■ WRITTEN INSTRUCTION ■
Pick out each line containing the string "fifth" and copy it.

Records from a data collection:
⟨

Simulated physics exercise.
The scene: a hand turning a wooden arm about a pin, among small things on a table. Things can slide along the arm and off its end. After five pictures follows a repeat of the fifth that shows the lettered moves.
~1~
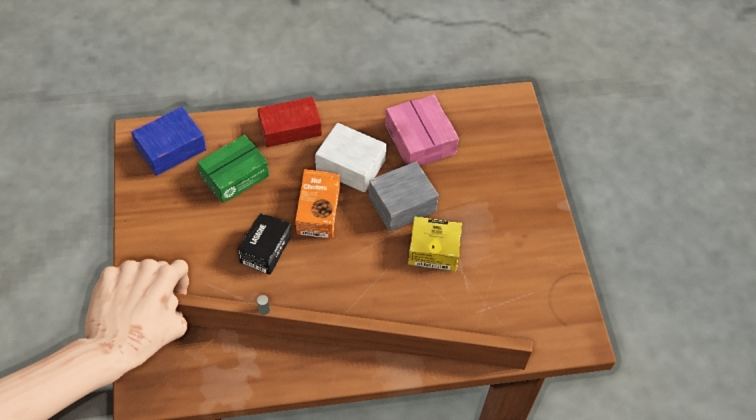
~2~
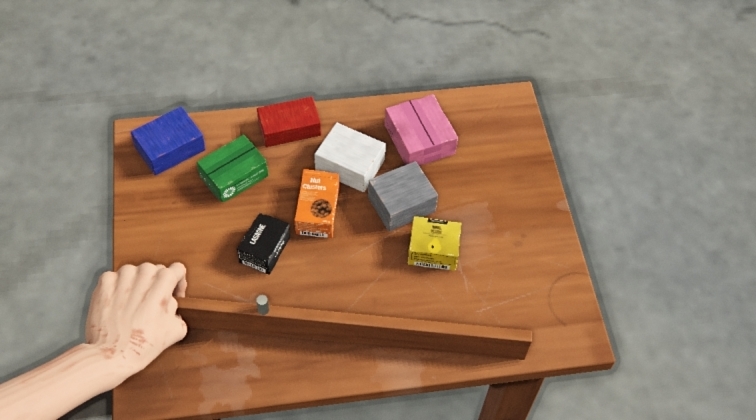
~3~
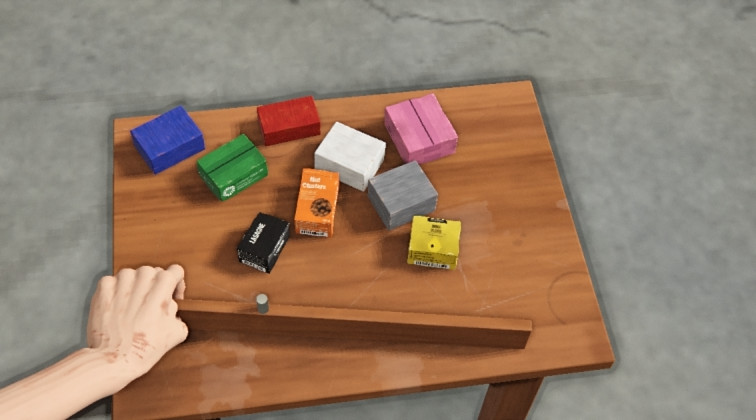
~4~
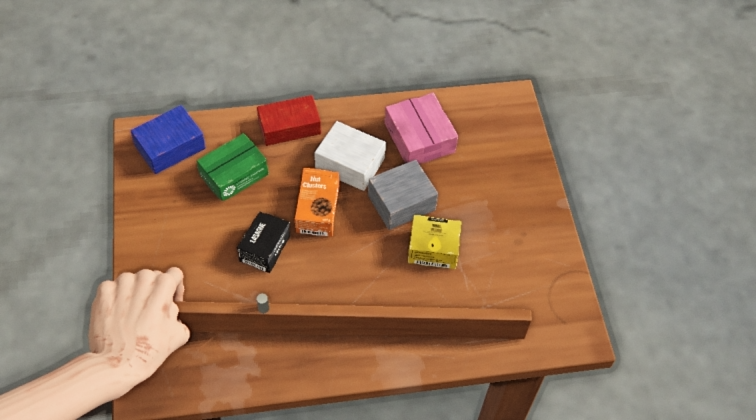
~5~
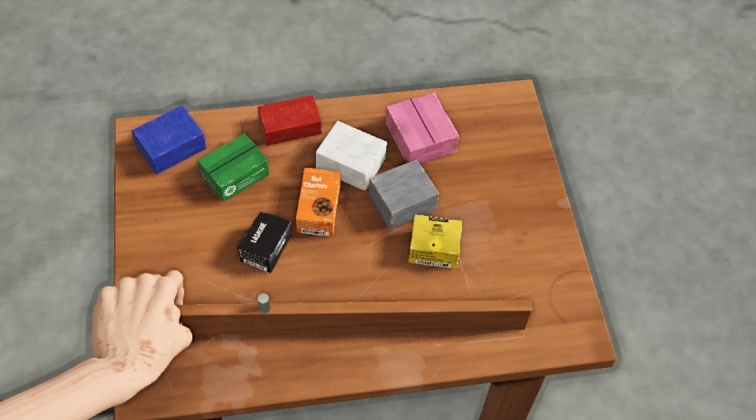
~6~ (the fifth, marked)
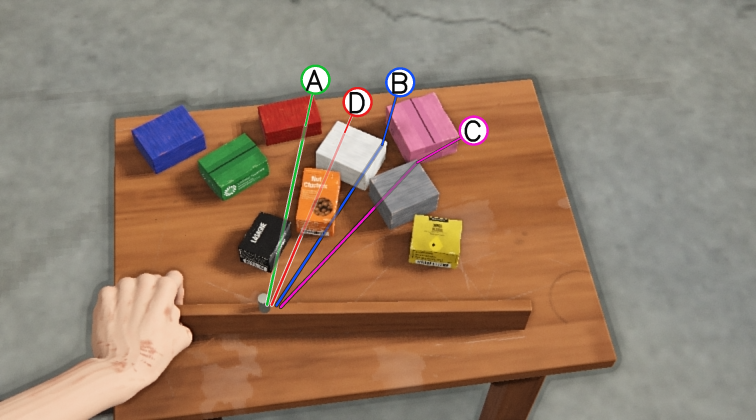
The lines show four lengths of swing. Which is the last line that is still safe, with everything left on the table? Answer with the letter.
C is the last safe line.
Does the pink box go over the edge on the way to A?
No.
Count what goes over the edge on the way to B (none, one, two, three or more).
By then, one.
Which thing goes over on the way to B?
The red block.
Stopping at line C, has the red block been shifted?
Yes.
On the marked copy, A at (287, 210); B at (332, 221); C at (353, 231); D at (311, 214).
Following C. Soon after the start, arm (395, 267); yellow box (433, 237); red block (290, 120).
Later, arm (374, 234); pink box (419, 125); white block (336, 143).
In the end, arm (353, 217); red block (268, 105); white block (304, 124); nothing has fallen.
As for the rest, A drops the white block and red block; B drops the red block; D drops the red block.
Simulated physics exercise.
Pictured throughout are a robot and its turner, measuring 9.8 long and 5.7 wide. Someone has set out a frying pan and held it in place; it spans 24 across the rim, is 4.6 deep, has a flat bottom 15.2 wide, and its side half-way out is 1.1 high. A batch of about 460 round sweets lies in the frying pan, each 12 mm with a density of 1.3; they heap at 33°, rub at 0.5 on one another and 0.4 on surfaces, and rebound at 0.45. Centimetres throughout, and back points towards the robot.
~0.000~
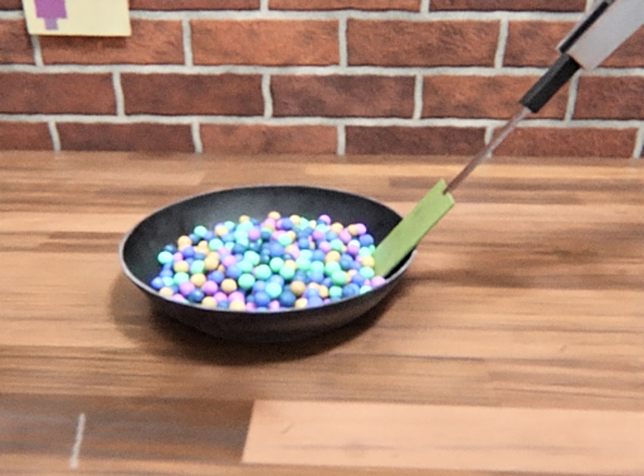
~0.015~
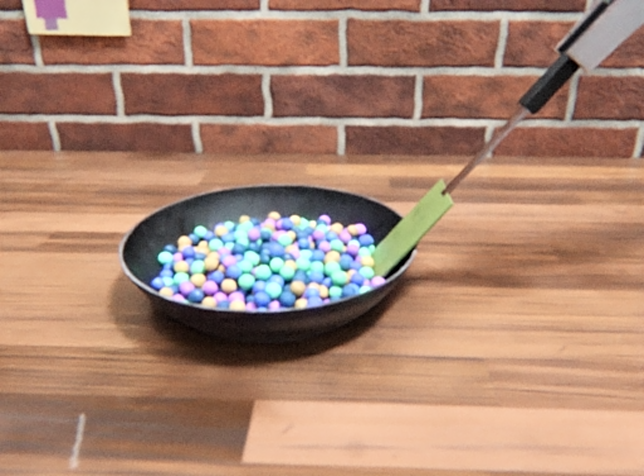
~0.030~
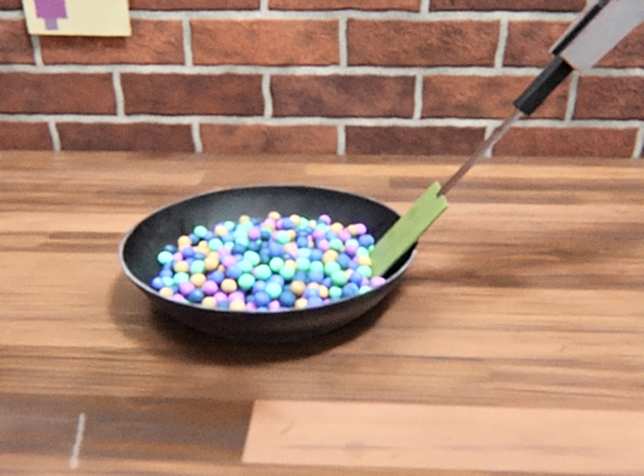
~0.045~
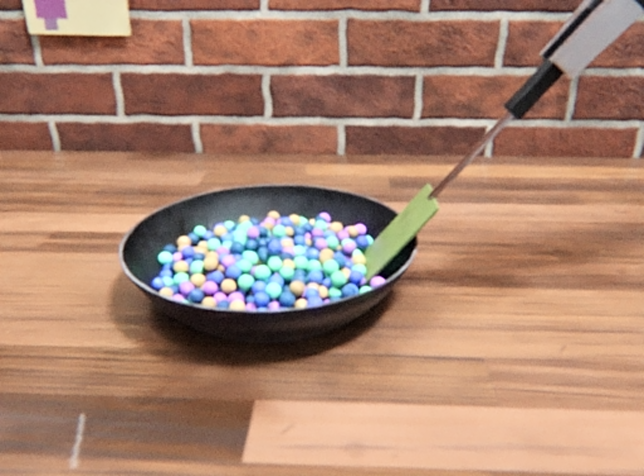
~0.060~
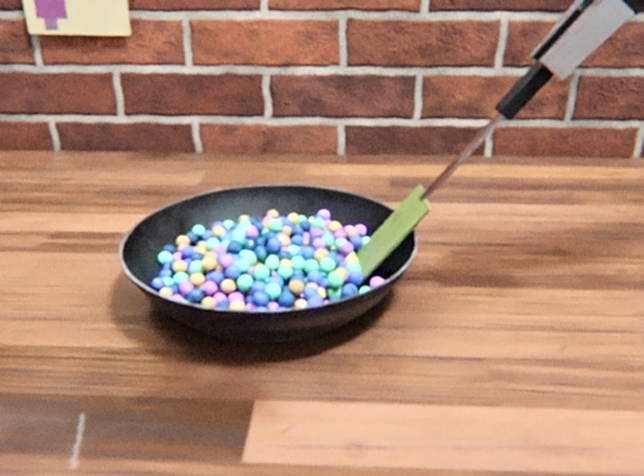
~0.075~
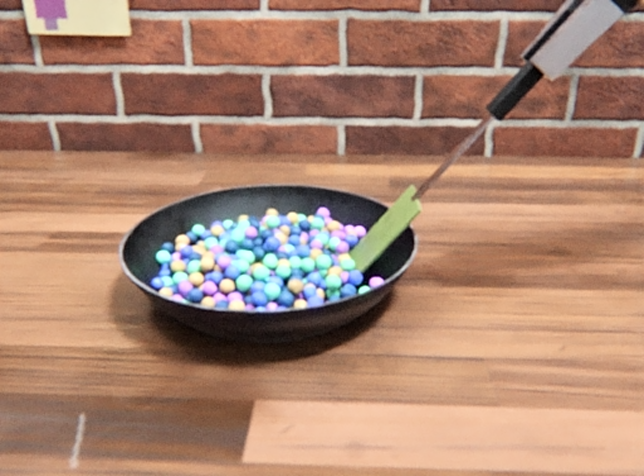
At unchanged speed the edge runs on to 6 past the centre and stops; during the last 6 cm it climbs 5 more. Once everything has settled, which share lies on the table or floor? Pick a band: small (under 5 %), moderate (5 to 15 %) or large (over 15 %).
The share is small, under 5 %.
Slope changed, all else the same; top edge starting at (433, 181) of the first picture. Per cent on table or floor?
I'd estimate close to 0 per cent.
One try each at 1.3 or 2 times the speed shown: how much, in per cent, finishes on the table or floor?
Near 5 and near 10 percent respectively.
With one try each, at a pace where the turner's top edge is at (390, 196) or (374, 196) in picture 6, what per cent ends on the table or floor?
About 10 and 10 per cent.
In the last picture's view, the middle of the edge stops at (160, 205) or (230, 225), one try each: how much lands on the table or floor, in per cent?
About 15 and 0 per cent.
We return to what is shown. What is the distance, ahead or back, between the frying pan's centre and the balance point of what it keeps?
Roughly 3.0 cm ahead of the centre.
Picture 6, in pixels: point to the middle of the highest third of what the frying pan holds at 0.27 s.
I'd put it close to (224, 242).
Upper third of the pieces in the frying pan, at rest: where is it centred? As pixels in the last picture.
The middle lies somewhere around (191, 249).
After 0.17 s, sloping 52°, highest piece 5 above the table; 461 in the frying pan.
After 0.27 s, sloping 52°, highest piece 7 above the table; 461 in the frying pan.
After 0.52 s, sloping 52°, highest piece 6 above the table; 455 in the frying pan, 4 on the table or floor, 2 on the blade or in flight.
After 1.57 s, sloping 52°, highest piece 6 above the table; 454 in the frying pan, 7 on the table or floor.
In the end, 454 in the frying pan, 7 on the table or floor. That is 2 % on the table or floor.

⟩
⟨

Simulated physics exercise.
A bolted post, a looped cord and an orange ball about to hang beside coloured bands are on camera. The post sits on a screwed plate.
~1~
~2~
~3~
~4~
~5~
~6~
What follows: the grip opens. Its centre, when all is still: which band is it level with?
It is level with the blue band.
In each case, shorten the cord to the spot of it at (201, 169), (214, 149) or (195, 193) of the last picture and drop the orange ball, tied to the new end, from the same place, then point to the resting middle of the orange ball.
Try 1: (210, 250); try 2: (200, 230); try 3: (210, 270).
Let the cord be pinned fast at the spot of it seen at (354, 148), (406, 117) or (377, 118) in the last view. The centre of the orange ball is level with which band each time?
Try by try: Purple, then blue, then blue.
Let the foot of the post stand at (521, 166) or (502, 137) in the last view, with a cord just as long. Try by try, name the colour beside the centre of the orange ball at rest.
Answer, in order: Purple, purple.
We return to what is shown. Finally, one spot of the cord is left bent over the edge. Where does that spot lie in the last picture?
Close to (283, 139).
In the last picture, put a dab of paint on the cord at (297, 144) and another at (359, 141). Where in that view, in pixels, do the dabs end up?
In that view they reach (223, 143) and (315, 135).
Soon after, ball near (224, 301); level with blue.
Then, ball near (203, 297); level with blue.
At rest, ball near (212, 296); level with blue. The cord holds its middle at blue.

⟩

■ RESULT ■
The scene: a hand turning a wooden arm about a pin, among small things on a table. Things can slide along the arm and off its end. After five pictures follows a repeat of the fifth that shows the lettered moves.
~6~ (the fifth, marked)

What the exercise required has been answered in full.